- WHAT THIS TASK INVOLVES -
Copy out each line of the data that holds the word "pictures".

- INFORMATION SHOWN -
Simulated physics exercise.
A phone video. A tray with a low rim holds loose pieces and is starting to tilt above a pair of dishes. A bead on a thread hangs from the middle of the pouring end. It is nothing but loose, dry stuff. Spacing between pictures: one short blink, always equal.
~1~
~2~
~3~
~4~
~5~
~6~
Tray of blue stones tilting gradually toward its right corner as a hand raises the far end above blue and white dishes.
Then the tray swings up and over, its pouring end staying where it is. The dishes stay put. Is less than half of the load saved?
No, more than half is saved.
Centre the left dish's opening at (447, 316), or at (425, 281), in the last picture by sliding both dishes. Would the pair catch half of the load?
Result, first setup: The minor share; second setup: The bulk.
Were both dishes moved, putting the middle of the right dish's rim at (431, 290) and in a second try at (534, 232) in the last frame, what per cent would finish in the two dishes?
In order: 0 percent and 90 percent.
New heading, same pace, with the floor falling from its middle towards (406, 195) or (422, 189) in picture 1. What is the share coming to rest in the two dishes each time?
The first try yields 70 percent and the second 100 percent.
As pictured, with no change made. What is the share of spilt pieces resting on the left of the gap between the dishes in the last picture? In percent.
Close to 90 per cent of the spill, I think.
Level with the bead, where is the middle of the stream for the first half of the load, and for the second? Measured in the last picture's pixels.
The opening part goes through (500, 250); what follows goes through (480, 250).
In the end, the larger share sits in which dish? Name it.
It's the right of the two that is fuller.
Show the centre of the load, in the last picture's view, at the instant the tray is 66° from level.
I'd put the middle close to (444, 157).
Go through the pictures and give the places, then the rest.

==

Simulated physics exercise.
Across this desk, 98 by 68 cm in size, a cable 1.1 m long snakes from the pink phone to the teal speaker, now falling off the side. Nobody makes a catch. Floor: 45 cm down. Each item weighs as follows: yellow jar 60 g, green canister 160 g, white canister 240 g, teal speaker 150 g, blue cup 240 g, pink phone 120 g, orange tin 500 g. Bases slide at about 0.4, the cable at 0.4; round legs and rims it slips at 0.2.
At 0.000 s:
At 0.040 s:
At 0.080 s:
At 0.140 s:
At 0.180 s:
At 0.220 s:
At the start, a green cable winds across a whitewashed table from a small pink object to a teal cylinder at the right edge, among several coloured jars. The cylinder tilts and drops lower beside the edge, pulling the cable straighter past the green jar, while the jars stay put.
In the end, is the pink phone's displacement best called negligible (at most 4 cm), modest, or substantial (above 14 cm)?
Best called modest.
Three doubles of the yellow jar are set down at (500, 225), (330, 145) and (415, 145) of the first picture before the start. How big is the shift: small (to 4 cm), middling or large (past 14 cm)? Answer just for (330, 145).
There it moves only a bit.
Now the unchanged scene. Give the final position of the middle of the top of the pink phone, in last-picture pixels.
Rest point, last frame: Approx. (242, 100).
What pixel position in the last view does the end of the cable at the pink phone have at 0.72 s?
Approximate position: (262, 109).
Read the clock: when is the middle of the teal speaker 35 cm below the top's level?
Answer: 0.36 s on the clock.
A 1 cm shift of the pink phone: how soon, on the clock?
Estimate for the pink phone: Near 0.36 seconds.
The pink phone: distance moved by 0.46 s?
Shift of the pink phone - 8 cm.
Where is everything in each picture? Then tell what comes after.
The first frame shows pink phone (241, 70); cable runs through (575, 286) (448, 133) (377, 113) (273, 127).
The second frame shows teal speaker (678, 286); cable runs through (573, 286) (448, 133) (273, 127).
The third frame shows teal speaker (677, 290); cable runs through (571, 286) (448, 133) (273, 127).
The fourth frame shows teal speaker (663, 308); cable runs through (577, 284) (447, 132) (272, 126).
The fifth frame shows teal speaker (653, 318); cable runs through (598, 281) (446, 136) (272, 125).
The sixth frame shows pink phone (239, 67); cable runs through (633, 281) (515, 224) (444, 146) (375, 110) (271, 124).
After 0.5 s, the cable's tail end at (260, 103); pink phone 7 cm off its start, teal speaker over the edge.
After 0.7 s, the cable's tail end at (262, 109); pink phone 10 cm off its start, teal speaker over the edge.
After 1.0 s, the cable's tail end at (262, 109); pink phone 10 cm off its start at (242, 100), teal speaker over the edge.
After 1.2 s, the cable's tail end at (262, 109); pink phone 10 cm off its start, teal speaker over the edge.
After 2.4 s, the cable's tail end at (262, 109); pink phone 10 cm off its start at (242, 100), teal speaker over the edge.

---

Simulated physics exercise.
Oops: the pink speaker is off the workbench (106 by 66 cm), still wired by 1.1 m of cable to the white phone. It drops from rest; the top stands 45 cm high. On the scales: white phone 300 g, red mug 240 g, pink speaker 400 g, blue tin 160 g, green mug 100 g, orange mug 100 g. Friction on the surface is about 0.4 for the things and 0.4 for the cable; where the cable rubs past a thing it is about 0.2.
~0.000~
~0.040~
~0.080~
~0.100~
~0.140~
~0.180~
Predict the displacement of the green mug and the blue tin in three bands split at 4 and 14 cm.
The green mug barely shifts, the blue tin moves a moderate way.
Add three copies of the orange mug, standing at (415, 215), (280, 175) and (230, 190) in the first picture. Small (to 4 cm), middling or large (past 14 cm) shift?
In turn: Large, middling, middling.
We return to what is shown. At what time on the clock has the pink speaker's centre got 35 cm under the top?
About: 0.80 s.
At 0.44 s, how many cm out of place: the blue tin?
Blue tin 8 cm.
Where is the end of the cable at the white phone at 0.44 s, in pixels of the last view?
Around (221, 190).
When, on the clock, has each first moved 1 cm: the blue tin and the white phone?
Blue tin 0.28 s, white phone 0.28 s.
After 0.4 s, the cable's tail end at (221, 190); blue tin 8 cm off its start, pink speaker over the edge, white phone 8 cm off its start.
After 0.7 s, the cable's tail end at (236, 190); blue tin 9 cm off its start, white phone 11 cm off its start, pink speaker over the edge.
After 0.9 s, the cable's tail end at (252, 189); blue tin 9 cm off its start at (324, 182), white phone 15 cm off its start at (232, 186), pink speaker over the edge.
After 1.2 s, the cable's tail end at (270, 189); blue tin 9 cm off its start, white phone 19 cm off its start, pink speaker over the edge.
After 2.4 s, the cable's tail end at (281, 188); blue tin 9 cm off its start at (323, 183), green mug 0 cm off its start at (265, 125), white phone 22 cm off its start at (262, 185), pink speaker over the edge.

- CORRECT ANSWER -
A phone video. A tray with a low rim holds loose pieces and is starting to tilt above a pair of dishes. A bead on a thread hangs from the middle of the pouring end. It is nothing but loose, dry stuff. Spacing between pictures: one short blink, always equal.
Go through the pictures and give the places, then the rest.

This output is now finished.